Your task is to copy the material exactly.

GIVEN DATA:
# # # # #
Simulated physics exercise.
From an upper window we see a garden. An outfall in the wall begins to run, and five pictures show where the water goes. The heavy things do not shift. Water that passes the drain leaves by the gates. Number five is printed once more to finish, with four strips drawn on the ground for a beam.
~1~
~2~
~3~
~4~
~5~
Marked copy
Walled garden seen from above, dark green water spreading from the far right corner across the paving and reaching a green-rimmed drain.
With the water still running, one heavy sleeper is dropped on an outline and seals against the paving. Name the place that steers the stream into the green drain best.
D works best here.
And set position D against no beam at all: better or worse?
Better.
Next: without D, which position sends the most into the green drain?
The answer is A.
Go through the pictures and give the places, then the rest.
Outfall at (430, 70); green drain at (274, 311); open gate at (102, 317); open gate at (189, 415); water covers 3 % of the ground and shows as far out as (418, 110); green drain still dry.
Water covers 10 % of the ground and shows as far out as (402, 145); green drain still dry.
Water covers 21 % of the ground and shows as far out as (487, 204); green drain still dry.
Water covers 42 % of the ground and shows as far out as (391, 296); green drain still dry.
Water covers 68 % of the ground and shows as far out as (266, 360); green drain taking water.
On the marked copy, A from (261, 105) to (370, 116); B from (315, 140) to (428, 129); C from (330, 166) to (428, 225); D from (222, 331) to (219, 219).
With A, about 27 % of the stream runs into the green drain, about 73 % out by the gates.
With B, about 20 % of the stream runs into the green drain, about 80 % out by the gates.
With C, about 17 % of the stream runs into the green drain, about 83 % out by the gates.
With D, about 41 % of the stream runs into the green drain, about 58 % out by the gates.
# # # # #
CORRECT OUTPUT:
Simulated physics exercise.
From an upper window we see a garden. An outfall in the wall begins to run, and five pictures show where the water goes. The heavy things do not shift. Water that passes the drain leaves by the gates. Number five is printed once more to finish, with four strips drawn on the ground for a beam.
~1~
~2~
~3~
~4~
~5~
Marked copy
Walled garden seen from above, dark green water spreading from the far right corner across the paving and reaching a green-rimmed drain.
With the water still running, one heavy sleeper is dropped on an outline and seals against the paving. Name the place that steers the stream into the green drain best.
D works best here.
And set position D against no beam at all: better or worse?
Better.
Next: without D, which position sends the most into the green drain?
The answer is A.
Go through the pictures and give the places, then the rest.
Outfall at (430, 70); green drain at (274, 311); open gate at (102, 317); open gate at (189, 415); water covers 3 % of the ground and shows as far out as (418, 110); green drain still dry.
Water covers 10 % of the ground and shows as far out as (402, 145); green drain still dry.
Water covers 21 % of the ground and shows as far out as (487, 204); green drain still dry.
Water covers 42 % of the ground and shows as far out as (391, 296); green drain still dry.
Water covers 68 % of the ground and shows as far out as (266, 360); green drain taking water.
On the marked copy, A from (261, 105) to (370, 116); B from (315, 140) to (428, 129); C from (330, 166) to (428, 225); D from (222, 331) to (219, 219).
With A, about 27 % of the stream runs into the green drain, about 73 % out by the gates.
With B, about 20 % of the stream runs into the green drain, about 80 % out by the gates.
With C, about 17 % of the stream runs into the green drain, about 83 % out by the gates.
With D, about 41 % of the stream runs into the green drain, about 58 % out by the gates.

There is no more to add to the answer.